TO BE DONE —
Output the data word for word, dropping every image.
******
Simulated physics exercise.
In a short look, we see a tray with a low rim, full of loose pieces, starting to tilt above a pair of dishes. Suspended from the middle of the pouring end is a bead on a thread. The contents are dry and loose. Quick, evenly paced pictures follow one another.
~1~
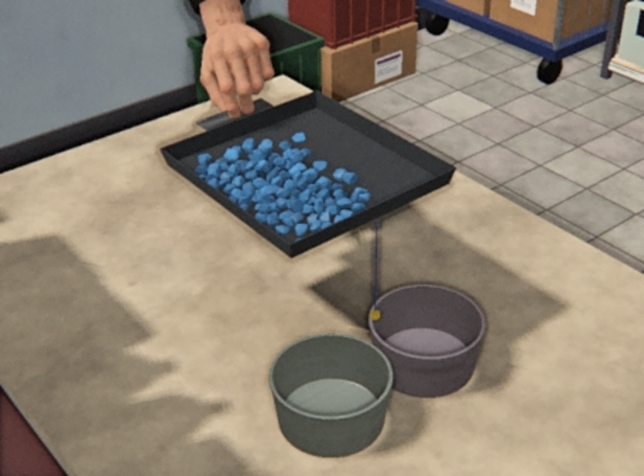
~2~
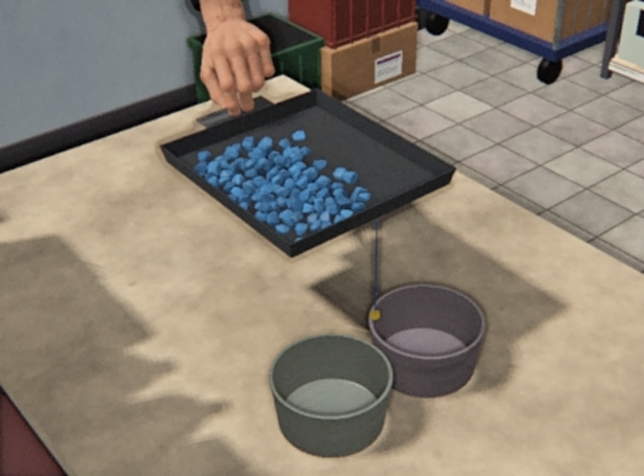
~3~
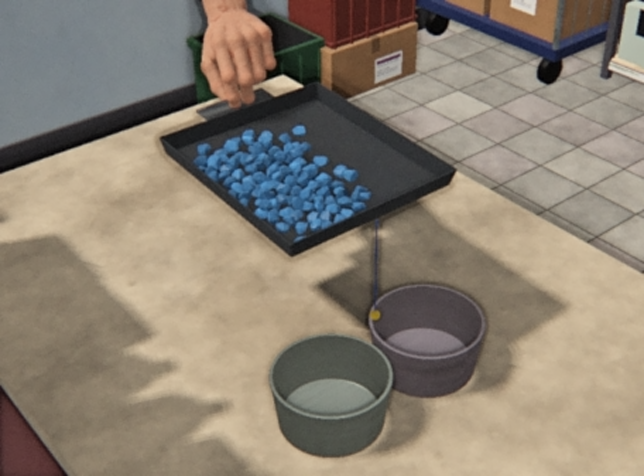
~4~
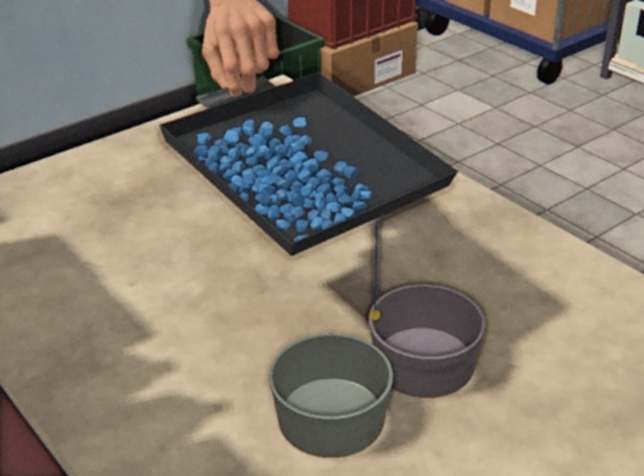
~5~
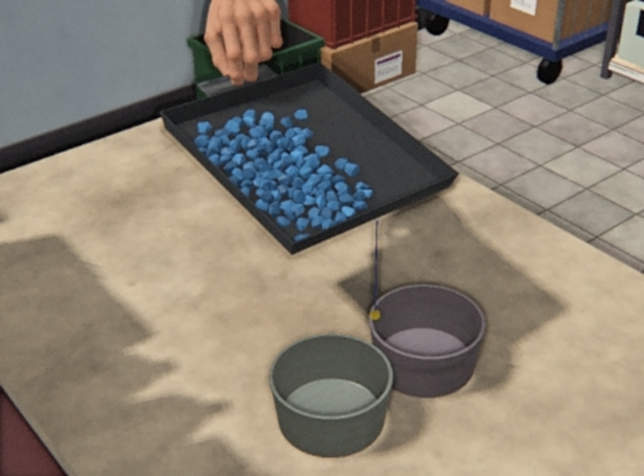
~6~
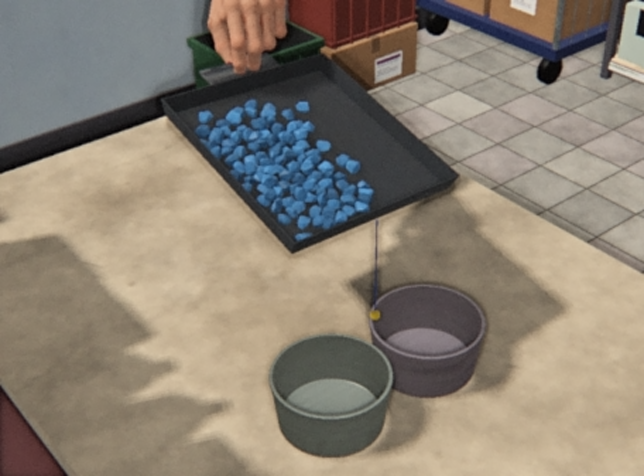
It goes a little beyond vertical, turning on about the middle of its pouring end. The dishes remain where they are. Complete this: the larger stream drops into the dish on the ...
... right.
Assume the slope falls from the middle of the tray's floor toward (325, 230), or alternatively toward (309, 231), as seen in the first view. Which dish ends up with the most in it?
Case one: The dish to the left. Case two: The dish to the left.
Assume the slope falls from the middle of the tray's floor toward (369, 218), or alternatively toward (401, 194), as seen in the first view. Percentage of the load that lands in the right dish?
About 30 % and about 80 %.
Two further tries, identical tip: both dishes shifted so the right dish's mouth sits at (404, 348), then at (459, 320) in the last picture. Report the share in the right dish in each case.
About 60% on the first try and 60% on the second.
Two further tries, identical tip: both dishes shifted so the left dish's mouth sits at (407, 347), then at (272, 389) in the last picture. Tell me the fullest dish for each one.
With the dishes at the first place it's the left-side dish, and at the second it's the right-side dish.
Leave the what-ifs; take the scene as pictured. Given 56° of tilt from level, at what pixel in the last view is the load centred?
The middle of the pieces lands at roughly (368, 189).
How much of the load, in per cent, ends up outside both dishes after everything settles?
About 30 per cent.
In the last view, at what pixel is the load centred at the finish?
Resting centre, last picture - approx. (428, 371).
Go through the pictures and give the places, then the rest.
Corners of the pouring end at (291, 241) and (450, 167), level; middle of the load at (277, 183), aquarium stones; left dish at (370, 425); right dish at (465, 367); bead on its thread at (375, 315), in the first picture.
Corners of the pouring end at (291, 240) and (450, 168), level; middle of the load at (277, 181), in the second picture.
Corners of the pouring end at (292, 240) and (451, 169), tipped barely, lowest at the right corner; middle of the load at (277, 178), in the third picture.
Corners of the pouring end at (293, 239) and (452, 170), tipped a little, lowest at the right corner; middle of the load at (278, 172), in the fourth picture.
Corners of the pouring end at (294, 239) and (453, 172), tipped a little, lowest at the right corner; middle of the load at (279, 167), in the fifth picture.
Corners of the pouring end at (295, 239) and (453, 174), tipped clearly, lowest at the right corner; middle of the load at (280, 161); left dish at (370, 425); right dish at (465, 367), in the sixth picture.
Soon, tray tipped steeply; all on the tray.
A while on, tray tipped right over; about half on the tray; a stray few in the left dish; about a quarter in the right dish; a small part outside both; a small part in the air.
Towards the end, tray tipped past a quarter turn; a small part in the left dish; about two thirds in the right dish; about a quarter outside both.
Finally, tray tipped past a quarter turn; a small part in the left dish; about two thirds in the right dish; about a quarter outside both.
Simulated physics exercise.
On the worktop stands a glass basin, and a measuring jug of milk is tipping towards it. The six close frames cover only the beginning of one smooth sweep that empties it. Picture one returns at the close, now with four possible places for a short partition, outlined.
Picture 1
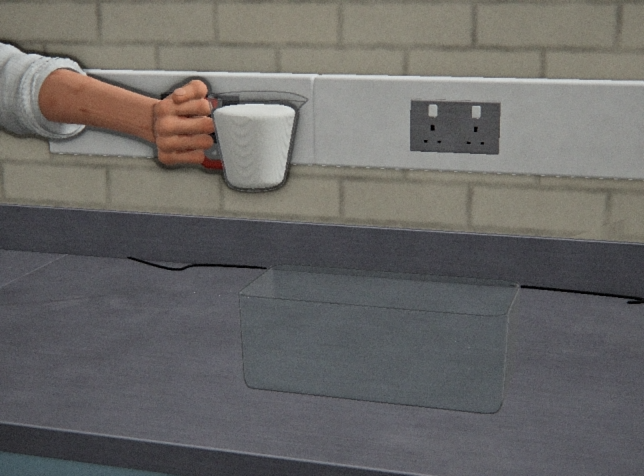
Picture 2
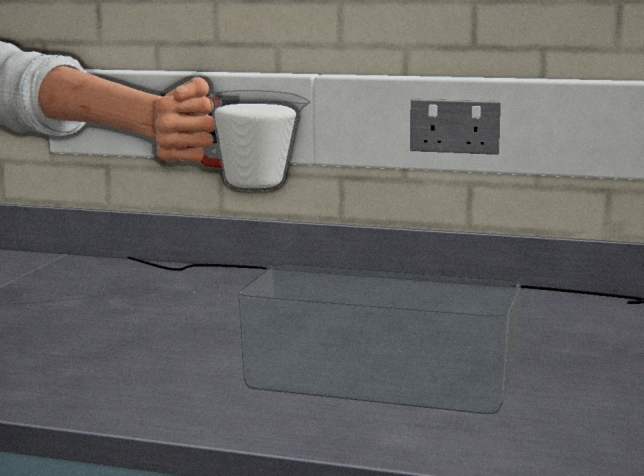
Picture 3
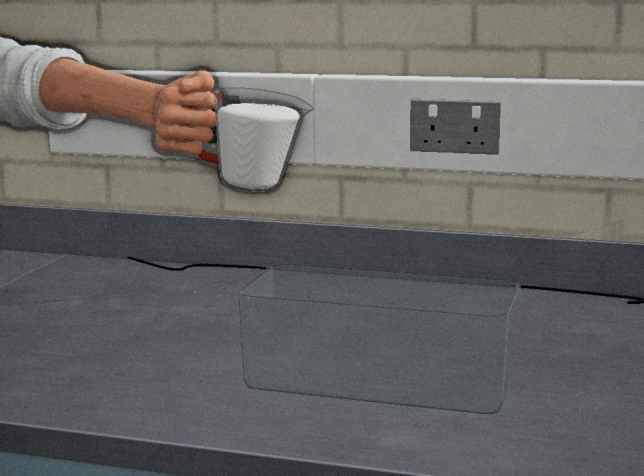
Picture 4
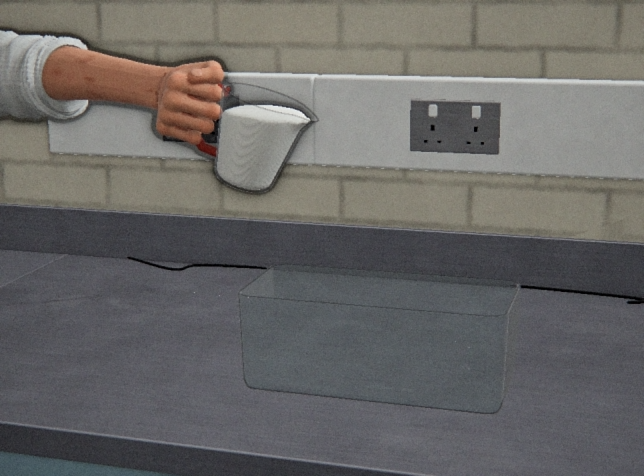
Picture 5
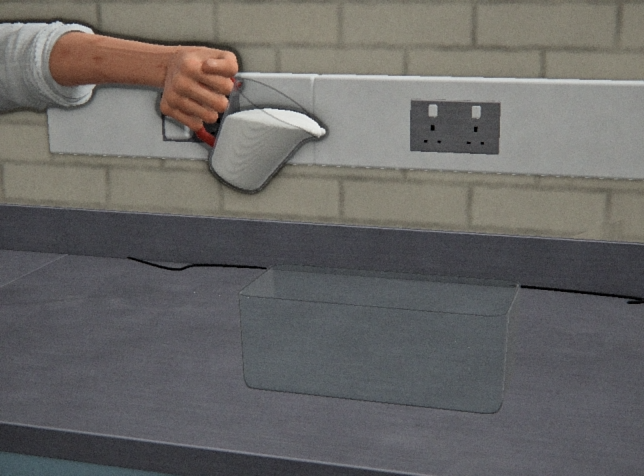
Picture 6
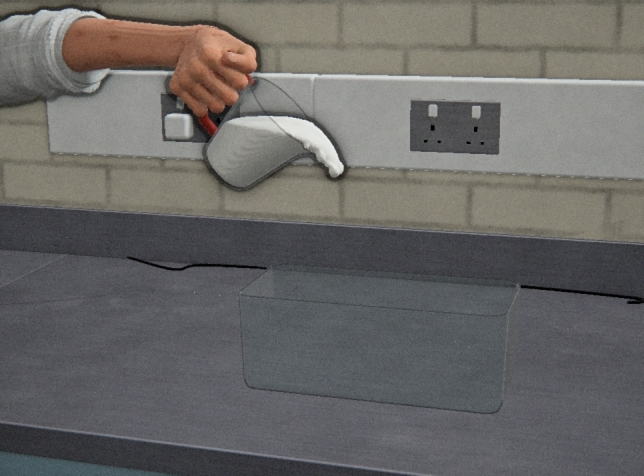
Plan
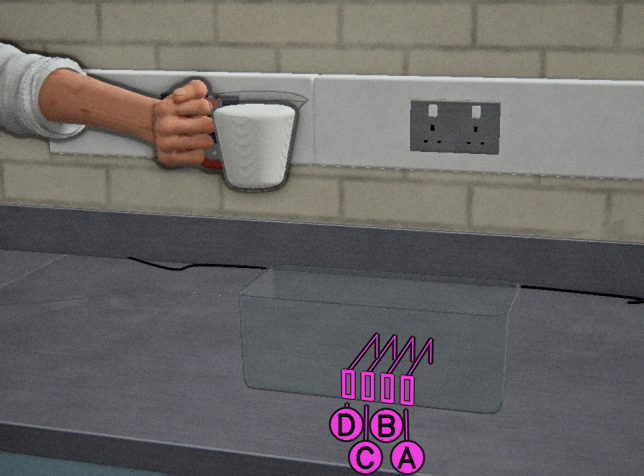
Hand tilting a measuring jug of milk rightward above a clear glass basin on a grey worktop, milk starting over the lip.
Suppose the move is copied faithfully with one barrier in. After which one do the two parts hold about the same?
The answer is place D.
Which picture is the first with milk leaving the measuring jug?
Picture 5.
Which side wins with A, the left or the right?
More ends on the left.
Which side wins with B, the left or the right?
The left one.
On the marked copy, A at (405, 410); B at (386, 408); C at (366, 405); D at (347, 403).
For place A, about 85 % ends left of the wall and 12 % right of it.
For place B, about 86 % ends left of the wall and 10 % right of it; 4 % is lost outside.
For place C, about 74 % ends left of the wall and 20 % right of it; 6 % is lost outside.
For place D, about 53 % ends left of the wall and 44 % right of it; 4 % is lost outside.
******
PROBLEM SOLUTION —
Simulated physics exercise.
In a short look, we see a tray with a low rim, full of loose pieces, starting to tilt above a pair of dishes. Suspended from the middle of the pouring end is a bead on a thread. The contents are dry and loose. Quick, evenly paced pictures follow one another.
~1~
~2~
~3~
~4~
~5~
~6~
It goes a little beyond vertical, turning on about the middle of its pouring end. The dishes remain where they are. Complete this: the larger stream drops into the dish on the ...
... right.
Assume the slope falls from the middle of the tray's floor toward (325, 230), or alternatively toward (309, 231), as seen in the first view. Which dish ends up with the most in it?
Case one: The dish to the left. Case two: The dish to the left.
Assume the slope falls from the middle of the tray's floor toward (369, 218), or alternatively toward (401, 194), as seen in the first view. Percentage of the load that lands in the right dish?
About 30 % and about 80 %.
Two further tries, identical tip: both dishes shifted so the right dish's mouth sits at (404, 348), then at (459, 320) in the last picture. Report the share in the right dish in each case.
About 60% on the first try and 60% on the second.
Two further tries, identical tip: both dishes shifted so the left dish's mouth sits at (407, 347), then at (272, 389) in the last picture. Tell me the fullest dish for each one.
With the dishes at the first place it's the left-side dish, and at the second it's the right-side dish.
Leave the what-ifs; take the scene as pictured. Given 56° of tilt from level, at what pixel in the last view is the load centred?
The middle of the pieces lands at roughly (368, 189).
How much of the load, in per cent, ends up outside both dishes after everything settles?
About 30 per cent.
In the last view, at what pixel is the load centred at the finish?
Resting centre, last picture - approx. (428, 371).
Go through the pictures and give the places, then the rest.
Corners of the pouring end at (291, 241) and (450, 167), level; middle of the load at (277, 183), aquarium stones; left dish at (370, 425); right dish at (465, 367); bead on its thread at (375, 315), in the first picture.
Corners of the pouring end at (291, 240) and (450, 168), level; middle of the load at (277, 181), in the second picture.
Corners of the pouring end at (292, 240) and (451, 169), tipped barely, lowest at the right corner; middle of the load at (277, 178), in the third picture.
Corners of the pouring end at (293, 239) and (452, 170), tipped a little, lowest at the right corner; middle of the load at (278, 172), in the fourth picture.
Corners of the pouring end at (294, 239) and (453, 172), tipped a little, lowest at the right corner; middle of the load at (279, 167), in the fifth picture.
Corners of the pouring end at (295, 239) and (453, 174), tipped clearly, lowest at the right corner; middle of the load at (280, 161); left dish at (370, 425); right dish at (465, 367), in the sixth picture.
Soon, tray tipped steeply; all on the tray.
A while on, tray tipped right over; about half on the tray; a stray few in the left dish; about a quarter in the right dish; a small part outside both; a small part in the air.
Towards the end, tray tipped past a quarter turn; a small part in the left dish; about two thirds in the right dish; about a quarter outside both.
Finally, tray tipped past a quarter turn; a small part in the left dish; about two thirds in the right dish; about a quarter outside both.
Simulated physics exercise.
On the worktop stands a glass basin, and a measuring jug of milk is tipping towards it. The six close frames cover only the beginning of one smooth sweep that empties it. Picture one returns at the close, now with four possible places for a short partition, outlined.
Picture 1
Picture 2
Picture 3
Picture 4
Picture 5
Picture 6
Plan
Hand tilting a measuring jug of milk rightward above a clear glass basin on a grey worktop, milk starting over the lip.
Suppose the move is copied faithfully with one barrier in. After which one do the two parts hold about the same?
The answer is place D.
Which picture is the first with milk leaving the measuring jug?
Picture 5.
Which side wins with A, the left or the right?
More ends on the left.
Which side wins with B, the left or the right?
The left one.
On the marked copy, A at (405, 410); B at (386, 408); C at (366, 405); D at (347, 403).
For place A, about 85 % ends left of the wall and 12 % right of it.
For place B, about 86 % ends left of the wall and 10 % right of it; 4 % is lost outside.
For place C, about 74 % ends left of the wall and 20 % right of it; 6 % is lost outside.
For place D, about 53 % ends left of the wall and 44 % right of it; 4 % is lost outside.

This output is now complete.